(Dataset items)
= = = = = = =
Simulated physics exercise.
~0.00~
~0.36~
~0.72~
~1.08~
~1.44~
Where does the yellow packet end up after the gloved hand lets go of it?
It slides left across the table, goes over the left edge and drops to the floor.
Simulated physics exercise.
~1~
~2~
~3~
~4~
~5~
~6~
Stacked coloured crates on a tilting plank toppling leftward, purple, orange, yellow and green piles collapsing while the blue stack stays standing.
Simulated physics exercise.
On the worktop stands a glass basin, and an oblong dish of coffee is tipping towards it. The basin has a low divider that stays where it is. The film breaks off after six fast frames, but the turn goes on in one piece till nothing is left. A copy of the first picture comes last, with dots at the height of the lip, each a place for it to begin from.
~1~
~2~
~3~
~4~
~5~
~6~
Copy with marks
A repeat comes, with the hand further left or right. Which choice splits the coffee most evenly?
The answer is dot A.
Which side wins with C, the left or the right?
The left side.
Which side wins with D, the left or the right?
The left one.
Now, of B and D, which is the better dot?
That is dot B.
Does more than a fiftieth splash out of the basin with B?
= = = = = = =
Exactly repeat the lines running from the top of the listing to the line bearing "Copy with marks", both of those lines included, and only them.

- _Response for this exercise_
Simulated physics exercise.
~0.00~
~0.36~
~0.72~
~1.08~
~1.44~
Where does the yellow packet end up after the gloved hand lets go of it?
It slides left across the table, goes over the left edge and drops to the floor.
Simulated physics exercise.
~1~
~2~
~3~
~4~
~5~
~6~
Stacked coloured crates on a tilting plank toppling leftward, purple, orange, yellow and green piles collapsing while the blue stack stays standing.
Simulated physics exercise.
On the worktop stands a glass basin, and an oblong dish of coffee is tipping towards it. The basin has a low divider that stays where it is. The film breaks off after six fast frames, but the turn goes on in one piece till nothing is left. A copy of the first picture comes last, with dots at the height of the lip, each a place for it to begin from.
~1~
~2~
~3~
~4~
~5~
~6~
Copy with marks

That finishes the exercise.